Write the records below out again exactly as given, with no images.

[Question dataset excerpts]
╭──
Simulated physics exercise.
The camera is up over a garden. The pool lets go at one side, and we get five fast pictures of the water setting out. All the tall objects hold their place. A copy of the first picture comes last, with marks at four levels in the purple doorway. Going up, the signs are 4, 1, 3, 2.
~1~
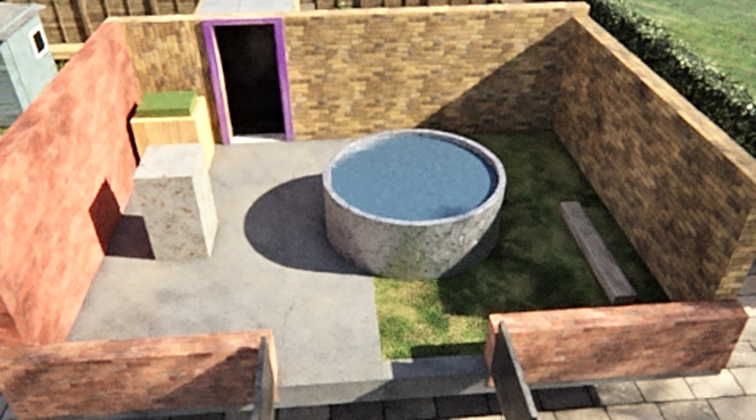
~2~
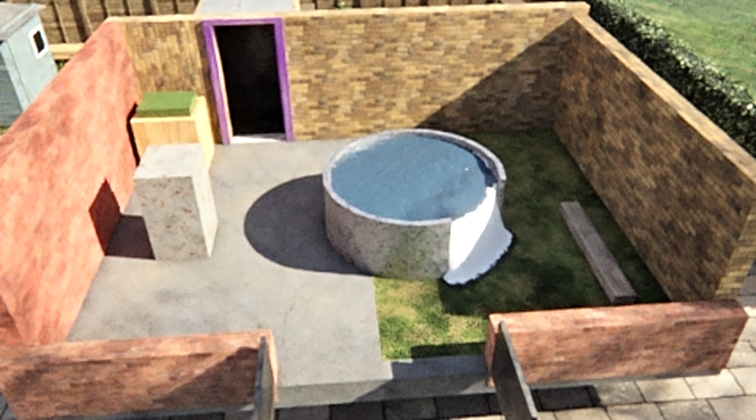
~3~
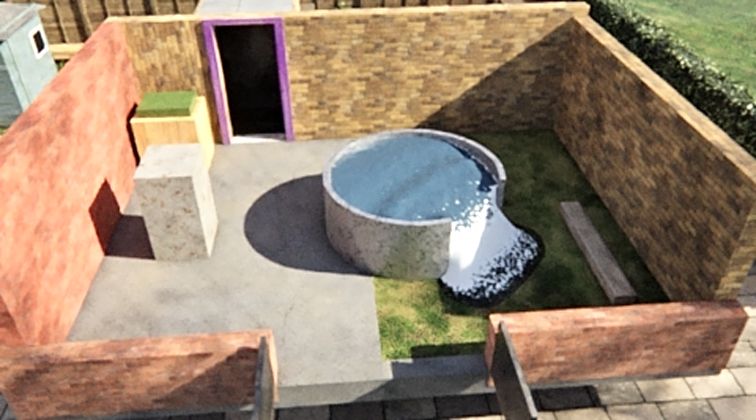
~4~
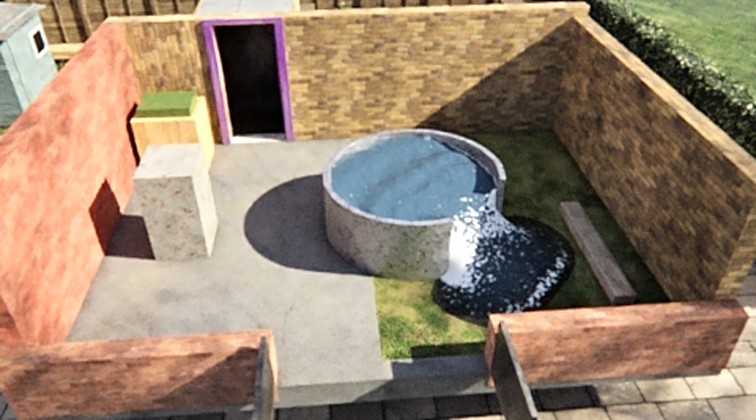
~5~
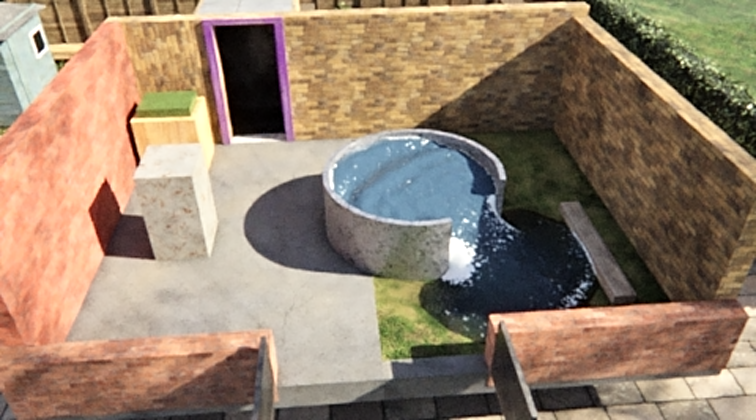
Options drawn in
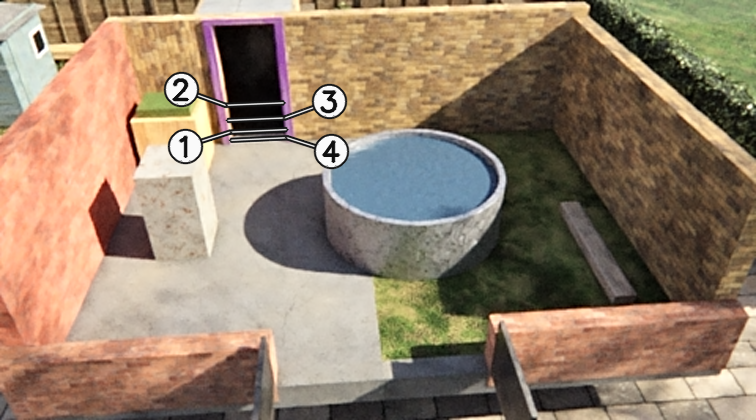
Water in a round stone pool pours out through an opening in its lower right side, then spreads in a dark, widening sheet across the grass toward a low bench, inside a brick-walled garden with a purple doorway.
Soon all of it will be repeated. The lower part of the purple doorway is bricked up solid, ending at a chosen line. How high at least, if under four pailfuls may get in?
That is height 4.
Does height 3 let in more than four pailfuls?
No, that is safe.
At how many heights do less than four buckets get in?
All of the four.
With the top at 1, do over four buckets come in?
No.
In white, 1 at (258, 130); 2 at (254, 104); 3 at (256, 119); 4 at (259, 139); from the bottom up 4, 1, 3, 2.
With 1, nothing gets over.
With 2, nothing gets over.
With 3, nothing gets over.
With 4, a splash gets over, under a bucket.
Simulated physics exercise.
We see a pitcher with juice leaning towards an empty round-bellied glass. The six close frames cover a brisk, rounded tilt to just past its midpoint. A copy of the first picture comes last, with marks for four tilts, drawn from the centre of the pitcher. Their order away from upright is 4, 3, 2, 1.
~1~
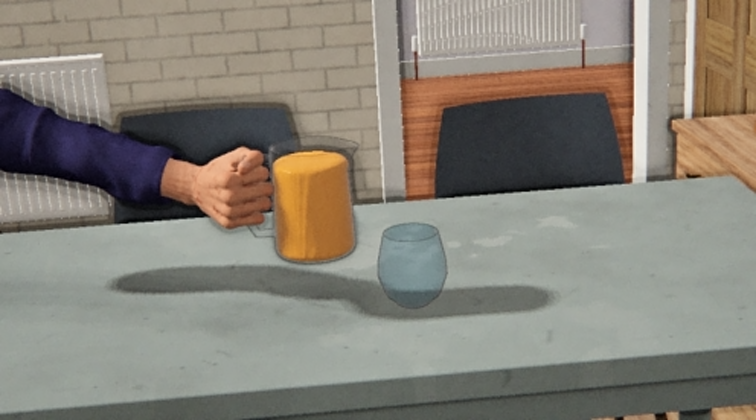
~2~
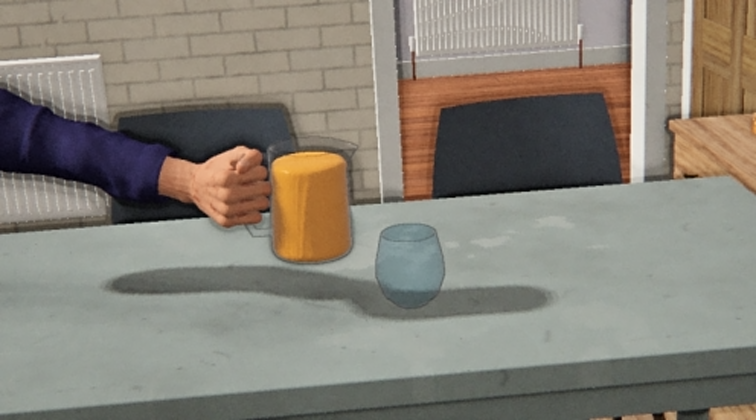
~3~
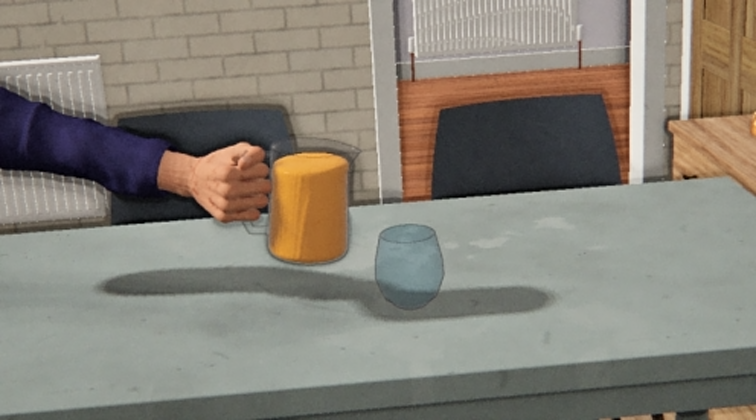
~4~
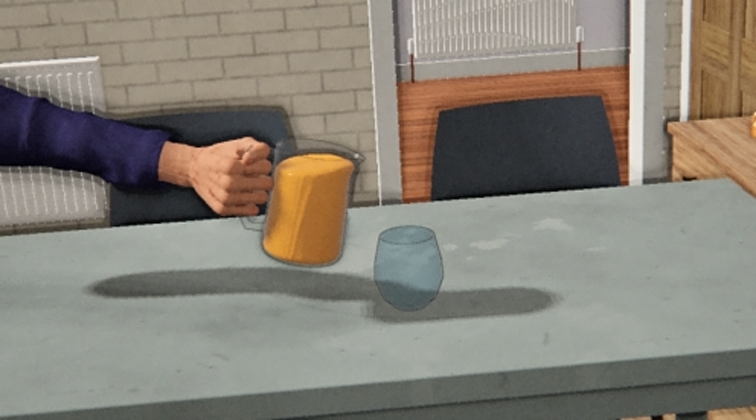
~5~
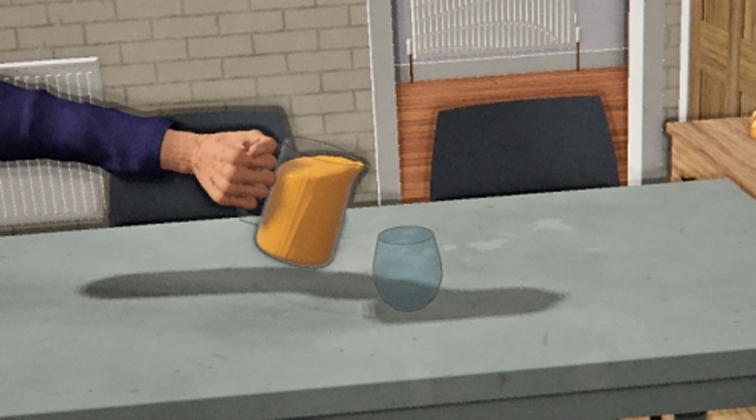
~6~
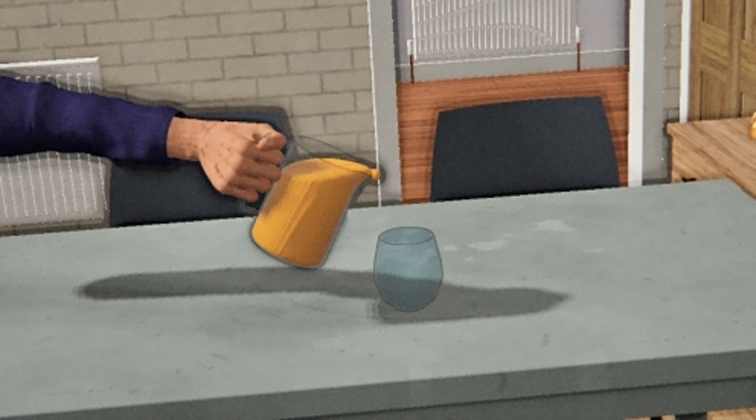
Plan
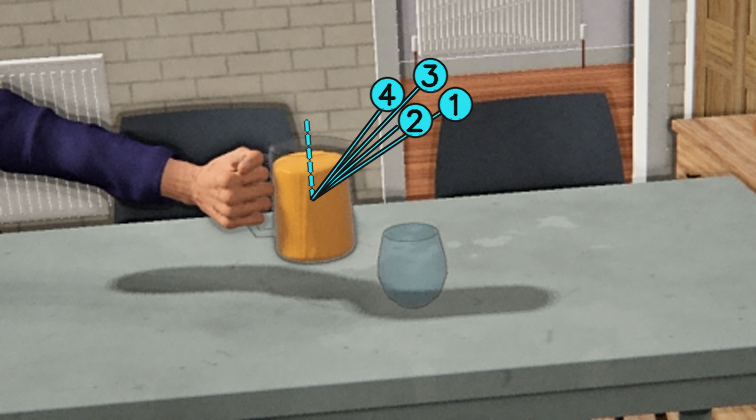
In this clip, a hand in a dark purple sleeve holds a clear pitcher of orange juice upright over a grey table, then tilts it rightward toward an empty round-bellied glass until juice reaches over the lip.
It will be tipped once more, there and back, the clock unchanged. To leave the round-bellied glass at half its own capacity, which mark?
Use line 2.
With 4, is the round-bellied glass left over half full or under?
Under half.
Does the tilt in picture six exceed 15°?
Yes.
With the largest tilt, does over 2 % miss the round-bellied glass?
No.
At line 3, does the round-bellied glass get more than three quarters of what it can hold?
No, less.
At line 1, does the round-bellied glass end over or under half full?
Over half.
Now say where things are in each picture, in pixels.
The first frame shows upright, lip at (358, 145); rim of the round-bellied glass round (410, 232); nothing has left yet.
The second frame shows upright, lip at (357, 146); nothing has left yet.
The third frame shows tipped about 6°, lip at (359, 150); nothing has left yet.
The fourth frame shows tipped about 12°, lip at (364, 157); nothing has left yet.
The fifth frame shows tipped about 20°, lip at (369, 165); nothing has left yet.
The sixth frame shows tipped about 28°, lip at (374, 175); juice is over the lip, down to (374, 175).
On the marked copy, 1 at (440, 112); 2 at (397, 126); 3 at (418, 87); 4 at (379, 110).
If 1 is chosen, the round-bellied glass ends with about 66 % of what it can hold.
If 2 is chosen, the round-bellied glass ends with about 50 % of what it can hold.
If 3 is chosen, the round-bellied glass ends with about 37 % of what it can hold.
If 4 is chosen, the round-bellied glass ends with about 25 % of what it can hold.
╰──
### Answer to the problem
Simulated physics exercise.
The camera is up over a garden. The pool lets go at one side, and we get five fast pictures of the water setting out. All the tall objects hold their place. A copy of the first picture comes last, with marks at four levels in the purple doorway. Going up, the signs are 4, 1, 3, 2.
~1~
~2~
~3~
~4~
~5~
Options drawn in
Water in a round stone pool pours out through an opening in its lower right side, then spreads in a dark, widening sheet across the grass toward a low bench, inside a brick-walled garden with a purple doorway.
Soon all of it will be repeated. The lower part of the purple doorway is bricked up solid, ending at a chosen line. How high at least, if under four pailfuls may get in?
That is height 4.
Does height 3 let in more than four pailfuls?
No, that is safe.
At how many heights do less than four buckets get in?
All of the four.
With the top at 1, do over four buckets come in?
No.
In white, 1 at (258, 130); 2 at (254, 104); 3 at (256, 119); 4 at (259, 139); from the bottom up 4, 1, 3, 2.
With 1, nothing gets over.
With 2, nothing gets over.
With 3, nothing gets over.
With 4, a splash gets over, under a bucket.
Simulated physics exercise.
We see a pitcher with juice leaning towards an empty round-bellied glass. The six close frames cover a brisk, rounded tilt to just past its midpoint. A copy of the first picture comes last, with marks for four tilts, drawn from the centre of the pitcher. Their order away from upright is 4, 3, 2, 1.
~1~
~2~
~3~
~4~
~5~
~6~
Plan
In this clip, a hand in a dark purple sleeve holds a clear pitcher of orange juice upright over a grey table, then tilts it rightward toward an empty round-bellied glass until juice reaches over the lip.
It will be tipped once more, there and back, the clock unchanged. To leave the round-bellied glass at half its own capacity, which mark?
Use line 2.
With 4, is the round-bellied glass left over half full or under?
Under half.
Does the tilt in picture six exceed 15°?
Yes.
With the largest tilt, does over 2 % miss the round-bellied glass?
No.
At line 3, does the round-bellied glass get more than three quarters of what it can hold?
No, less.
At line 1, does the round-bellied glass end over or under half full?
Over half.
Now say where things are in each picture, in pixels.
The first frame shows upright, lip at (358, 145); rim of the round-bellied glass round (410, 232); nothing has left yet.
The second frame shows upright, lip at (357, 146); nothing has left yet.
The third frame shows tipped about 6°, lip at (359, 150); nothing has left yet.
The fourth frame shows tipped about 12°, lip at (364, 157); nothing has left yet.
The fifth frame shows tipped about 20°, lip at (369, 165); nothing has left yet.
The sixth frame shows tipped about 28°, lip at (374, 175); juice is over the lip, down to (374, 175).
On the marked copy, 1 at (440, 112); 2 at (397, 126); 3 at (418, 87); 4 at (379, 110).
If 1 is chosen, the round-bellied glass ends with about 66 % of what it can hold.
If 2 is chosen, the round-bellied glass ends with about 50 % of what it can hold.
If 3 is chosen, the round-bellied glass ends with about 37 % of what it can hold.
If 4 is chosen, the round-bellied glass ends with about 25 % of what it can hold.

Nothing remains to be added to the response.